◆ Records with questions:
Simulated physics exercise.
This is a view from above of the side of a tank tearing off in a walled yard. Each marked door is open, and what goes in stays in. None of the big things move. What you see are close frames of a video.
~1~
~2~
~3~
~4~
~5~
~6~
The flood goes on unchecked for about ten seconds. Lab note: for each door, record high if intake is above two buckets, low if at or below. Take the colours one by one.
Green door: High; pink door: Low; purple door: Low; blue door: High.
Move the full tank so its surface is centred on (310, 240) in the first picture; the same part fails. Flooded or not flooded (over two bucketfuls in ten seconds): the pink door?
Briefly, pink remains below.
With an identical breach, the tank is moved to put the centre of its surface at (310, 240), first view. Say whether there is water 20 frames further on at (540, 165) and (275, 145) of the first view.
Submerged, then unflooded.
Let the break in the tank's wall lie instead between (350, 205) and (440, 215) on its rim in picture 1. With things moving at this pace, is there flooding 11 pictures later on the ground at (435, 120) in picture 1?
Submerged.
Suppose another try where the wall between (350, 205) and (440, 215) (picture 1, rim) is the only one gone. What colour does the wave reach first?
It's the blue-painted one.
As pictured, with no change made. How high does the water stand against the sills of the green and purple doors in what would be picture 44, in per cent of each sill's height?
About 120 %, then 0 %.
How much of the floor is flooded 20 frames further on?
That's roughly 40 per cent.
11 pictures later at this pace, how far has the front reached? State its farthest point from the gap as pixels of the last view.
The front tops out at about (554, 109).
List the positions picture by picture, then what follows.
--
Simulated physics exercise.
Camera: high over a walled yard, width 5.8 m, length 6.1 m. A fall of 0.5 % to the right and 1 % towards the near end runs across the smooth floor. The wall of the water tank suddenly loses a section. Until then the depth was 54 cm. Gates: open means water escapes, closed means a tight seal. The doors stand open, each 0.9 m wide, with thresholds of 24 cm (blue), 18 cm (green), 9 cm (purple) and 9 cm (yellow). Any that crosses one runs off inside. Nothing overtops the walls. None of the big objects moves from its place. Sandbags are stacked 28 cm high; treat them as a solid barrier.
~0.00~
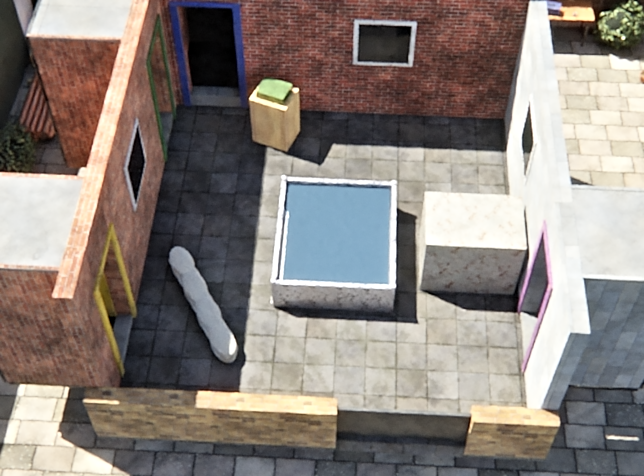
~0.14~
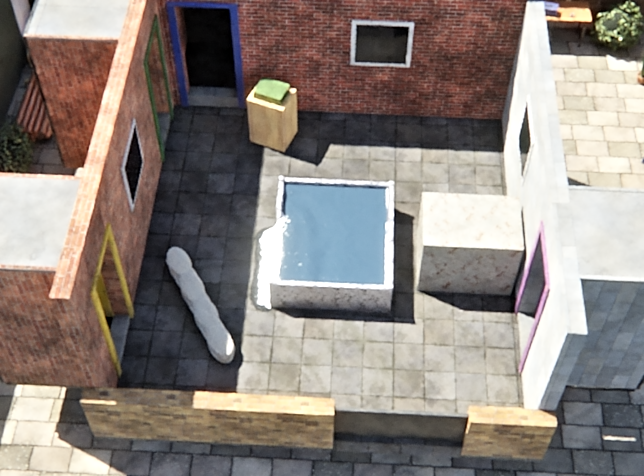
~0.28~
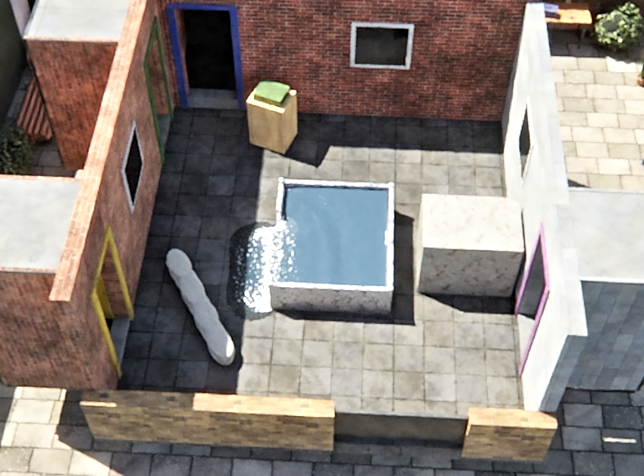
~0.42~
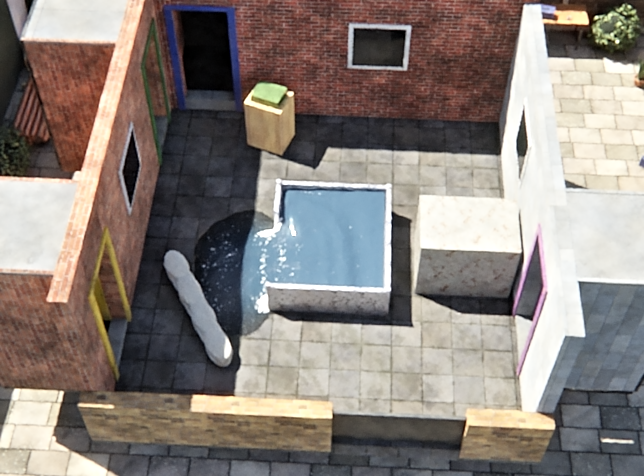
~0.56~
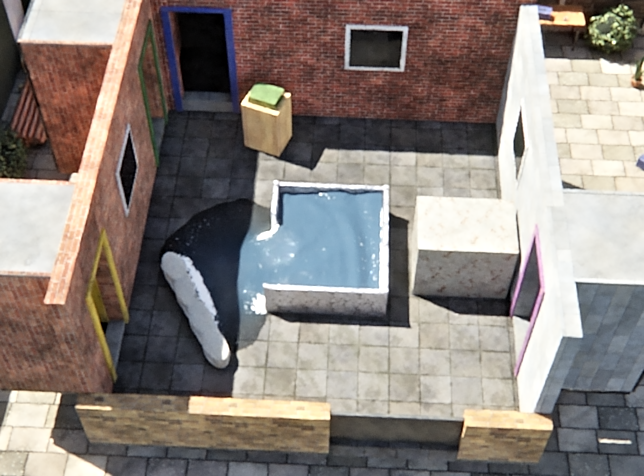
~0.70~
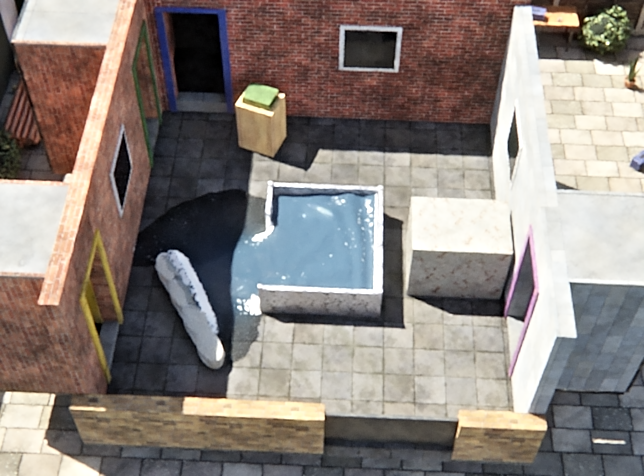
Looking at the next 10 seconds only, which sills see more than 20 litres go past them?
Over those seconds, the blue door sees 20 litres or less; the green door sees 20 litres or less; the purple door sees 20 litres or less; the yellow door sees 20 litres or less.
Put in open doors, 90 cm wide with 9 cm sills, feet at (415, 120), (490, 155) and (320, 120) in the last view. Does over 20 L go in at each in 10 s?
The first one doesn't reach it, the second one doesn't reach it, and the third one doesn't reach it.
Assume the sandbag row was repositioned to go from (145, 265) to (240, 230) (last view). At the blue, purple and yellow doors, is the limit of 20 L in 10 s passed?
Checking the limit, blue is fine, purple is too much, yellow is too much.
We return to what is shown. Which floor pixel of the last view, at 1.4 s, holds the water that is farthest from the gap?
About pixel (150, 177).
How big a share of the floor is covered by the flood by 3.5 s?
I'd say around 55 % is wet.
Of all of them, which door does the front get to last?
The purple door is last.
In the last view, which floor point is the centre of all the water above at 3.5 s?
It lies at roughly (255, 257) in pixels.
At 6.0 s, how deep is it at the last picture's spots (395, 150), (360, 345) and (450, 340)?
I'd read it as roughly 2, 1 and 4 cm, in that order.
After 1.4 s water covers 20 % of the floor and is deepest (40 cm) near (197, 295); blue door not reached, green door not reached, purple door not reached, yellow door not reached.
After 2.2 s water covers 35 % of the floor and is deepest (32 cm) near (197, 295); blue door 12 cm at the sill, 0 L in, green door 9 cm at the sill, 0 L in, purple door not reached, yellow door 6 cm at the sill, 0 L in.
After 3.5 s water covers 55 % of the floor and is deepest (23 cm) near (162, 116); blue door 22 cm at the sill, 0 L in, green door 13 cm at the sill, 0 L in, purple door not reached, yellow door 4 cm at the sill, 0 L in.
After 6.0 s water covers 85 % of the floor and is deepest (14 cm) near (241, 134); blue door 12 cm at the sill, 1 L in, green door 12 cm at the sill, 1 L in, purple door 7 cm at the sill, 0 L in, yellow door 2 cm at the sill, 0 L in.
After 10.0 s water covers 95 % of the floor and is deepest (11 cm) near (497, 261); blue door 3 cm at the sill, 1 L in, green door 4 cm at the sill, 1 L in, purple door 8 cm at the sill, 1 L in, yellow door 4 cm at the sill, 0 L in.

◆ Written task: Tally the lines of the data that hold the string "None". Answer with the number and nothing more.

◆ Output below: 2